WHAT IS NEEDED
Output the line containing "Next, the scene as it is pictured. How" and all subsequent lines of the listing below, copied exactly, with no other lines.

# START OF ROWS

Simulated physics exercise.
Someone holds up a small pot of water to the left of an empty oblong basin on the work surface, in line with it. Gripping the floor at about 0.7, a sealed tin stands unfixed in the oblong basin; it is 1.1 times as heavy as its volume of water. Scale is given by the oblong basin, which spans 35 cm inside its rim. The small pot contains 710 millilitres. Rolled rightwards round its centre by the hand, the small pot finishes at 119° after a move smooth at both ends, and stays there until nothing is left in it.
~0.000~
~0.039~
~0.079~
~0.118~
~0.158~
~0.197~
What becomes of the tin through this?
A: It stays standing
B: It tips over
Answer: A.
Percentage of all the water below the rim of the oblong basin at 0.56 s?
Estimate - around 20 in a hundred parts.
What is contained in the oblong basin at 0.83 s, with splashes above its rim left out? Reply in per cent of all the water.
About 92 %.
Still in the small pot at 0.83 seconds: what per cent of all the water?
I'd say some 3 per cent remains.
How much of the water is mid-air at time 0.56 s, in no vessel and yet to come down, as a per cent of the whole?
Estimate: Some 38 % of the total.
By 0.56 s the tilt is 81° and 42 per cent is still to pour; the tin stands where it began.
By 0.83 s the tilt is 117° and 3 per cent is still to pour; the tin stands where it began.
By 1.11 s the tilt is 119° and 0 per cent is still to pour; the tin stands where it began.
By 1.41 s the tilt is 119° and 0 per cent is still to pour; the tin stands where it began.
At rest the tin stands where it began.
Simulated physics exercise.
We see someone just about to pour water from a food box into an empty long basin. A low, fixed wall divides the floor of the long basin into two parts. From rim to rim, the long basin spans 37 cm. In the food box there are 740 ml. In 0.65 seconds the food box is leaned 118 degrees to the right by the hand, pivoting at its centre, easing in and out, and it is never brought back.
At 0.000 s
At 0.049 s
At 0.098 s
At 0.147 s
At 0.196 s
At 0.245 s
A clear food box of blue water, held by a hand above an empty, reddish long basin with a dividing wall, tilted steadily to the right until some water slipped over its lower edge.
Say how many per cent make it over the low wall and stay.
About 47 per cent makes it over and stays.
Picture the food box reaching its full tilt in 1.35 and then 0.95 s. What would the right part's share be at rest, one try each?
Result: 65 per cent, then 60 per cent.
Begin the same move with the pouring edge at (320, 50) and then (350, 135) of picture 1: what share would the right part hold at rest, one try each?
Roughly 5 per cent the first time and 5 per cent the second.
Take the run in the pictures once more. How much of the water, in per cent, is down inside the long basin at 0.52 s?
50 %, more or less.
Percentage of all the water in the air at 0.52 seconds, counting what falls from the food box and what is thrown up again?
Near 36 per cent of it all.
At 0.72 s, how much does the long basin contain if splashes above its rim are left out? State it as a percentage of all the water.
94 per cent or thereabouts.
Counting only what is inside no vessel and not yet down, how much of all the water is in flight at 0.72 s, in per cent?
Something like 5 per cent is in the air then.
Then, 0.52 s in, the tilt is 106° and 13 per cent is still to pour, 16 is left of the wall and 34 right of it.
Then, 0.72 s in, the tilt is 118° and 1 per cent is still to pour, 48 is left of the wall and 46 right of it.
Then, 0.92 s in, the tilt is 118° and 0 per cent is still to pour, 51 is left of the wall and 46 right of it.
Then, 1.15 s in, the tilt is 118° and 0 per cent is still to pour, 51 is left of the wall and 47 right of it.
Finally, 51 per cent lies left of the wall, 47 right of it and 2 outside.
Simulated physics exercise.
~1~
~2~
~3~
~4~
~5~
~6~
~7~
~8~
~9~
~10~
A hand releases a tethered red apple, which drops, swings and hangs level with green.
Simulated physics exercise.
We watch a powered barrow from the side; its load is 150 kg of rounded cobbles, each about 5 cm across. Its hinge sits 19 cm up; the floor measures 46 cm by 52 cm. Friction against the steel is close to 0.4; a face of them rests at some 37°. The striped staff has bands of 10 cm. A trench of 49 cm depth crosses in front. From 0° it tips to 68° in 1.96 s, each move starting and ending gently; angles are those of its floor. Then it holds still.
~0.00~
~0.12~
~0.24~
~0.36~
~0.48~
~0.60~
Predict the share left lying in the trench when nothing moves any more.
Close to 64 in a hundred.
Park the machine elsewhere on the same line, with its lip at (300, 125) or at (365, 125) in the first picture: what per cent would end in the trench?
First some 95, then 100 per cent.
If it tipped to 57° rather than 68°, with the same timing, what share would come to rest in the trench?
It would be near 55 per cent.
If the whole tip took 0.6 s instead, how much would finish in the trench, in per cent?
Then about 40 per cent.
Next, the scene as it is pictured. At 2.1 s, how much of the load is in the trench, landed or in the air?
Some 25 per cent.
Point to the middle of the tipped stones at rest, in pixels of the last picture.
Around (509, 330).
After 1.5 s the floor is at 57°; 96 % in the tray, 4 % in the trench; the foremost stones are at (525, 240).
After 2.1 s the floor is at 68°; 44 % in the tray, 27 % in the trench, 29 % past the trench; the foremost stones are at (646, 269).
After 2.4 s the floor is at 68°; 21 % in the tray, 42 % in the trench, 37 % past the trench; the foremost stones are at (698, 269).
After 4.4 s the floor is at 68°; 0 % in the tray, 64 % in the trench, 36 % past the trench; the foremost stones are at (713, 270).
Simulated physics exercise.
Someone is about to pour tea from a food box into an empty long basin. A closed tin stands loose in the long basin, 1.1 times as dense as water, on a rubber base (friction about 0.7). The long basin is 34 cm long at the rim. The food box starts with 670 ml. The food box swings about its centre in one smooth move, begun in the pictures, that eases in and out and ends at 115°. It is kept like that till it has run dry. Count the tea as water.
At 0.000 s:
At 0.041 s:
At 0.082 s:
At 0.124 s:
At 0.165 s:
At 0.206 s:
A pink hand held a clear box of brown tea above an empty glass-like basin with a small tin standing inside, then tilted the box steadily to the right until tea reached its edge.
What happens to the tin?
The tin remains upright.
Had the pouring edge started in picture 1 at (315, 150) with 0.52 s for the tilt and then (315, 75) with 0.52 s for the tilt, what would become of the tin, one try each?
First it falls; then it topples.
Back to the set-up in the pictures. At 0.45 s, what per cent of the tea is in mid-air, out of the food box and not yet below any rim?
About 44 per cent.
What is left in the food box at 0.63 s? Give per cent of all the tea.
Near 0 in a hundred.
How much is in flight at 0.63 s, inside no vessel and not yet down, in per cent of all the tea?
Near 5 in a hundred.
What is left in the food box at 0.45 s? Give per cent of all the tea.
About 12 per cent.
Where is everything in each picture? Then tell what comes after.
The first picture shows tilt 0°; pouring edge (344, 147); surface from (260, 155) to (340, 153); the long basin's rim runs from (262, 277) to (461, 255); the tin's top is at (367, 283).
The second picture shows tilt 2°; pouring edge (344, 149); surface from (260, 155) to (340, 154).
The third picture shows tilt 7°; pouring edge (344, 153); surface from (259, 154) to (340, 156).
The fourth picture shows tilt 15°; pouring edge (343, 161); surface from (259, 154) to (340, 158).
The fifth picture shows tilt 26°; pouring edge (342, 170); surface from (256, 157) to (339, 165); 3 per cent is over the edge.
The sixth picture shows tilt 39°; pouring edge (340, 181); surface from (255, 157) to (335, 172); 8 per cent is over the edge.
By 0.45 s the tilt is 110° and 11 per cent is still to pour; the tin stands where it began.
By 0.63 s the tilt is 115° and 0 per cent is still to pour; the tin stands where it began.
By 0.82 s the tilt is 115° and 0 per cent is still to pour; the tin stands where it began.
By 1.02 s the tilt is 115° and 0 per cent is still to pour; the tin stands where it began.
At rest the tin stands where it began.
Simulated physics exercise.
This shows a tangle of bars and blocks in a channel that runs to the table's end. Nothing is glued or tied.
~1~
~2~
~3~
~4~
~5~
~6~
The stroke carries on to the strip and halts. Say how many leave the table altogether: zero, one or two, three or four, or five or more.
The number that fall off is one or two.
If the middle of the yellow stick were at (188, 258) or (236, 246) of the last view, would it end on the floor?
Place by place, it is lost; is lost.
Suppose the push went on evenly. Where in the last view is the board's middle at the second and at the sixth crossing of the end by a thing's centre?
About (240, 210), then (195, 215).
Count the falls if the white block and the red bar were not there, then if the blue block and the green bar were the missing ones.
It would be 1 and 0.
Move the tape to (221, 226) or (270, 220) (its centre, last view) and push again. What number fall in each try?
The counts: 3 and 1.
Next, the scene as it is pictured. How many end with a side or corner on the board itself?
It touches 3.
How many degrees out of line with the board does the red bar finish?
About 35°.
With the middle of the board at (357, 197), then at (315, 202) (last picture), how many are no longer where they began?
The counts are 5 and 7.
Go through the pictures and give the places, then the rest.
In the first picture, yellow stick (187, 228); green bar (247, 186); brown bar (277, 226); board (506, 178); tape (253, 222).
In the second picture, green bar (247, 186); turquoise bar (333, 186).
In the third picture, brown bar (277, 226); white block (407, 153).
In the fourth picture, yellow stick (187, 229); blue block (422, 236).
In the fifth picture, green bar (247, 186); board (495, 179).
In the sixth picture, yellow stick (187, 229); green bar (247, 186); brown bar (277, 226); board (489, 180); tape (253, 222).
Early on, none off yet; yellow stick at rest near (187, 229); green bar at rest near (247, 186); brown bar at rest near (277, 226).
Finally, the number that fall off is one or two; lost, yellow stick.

# END OF ROWS

RESULT OF THIS TASK
Next, the scene as it is pictured. How many end with a side or corner on the board itself?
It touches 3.
How many degrees out of line with the board does the red bar finish?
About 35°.
With the middle of the board at (357, 197), then at (315, 202) (last picture), how many are no longer where they began?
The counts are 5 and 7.
Go through the pictures and give the places, then the rest.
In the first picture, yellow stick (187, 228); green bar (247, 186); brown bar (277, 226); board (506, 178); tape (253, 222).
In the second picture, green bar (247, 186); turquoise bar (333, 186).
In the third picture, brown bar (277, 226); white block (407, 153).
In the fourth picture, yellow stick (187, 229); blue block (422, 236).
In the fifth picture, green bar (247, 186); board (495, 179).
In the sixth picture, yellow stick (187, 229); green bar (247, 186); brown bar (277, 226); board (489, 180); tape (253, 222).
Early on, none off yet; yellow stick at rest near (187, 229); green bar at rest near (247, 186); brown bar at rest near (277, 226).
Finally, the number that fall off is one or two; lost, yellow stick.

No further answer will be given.